THE REQUEST: Take the data that follows and retype it word for word.

**** RECORDED DATA

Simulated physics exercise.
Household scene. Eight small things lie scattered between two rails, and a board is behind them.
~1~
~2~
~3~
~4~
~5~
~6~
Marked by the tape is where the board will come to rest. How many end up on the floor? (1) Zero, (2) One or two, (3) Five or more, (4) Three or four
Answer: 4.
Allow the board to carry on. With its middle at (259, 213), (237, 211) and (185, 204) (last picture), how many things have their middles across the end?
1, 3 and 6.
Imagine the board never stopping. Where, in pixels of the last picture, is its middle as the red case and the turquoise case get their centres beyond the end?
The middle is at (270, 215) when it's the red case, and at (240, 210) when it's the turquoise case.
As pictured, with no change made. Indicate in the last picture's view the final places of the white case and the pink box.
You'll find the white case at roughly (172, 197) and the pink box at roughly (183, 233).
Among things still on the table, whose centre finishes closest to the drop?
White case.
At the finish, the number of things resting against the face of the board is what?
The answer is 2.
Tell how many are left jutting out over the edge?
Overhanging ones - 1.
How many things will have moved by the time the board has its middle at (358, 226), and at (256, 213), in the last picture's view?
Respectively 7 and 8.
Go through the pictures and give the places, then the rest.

********

TASK RESPONSE:
Simulated physics exercise.
Household scene. Eight small things lie scattered between two rails, and a board is behind them.
~1~
~2~
~3~
~4~
~5~
~6~
Marked by the tape is where the board will come to rest. How many end up on the floor? (1) Zero, (2) One or two, (3) Five or more, (4) Three or four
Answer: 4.
Allow the board to carry on. With its middle at (259, 213), (237, 211) and (185, 204) (last picture), how many things have their middles across the end?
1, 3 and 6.
Imagine the board never stopping. Where, in pixels of the last picture, is its middle as the red case and the turquoise case get their centres beyond the end?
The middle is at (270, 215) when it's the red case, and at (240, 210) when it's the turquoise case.
As pictured, with no change made. Indicate in the last picture's view the final places of the white case and the pink box.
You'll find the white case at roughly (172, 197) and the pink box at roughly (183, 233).
Among things still on the table, whose centre finishes closest to the drop?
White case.
At the finish, the number of things resting against the face of the board is what?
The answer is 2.
Tell how many are left jutting out over the edge?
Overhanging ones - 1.
How many things will have moved by the time the board has its middle at (358, 226), and at (256, 213), in the last picture's view?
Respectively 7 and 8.
Go through the pictures and give the places, then the rest.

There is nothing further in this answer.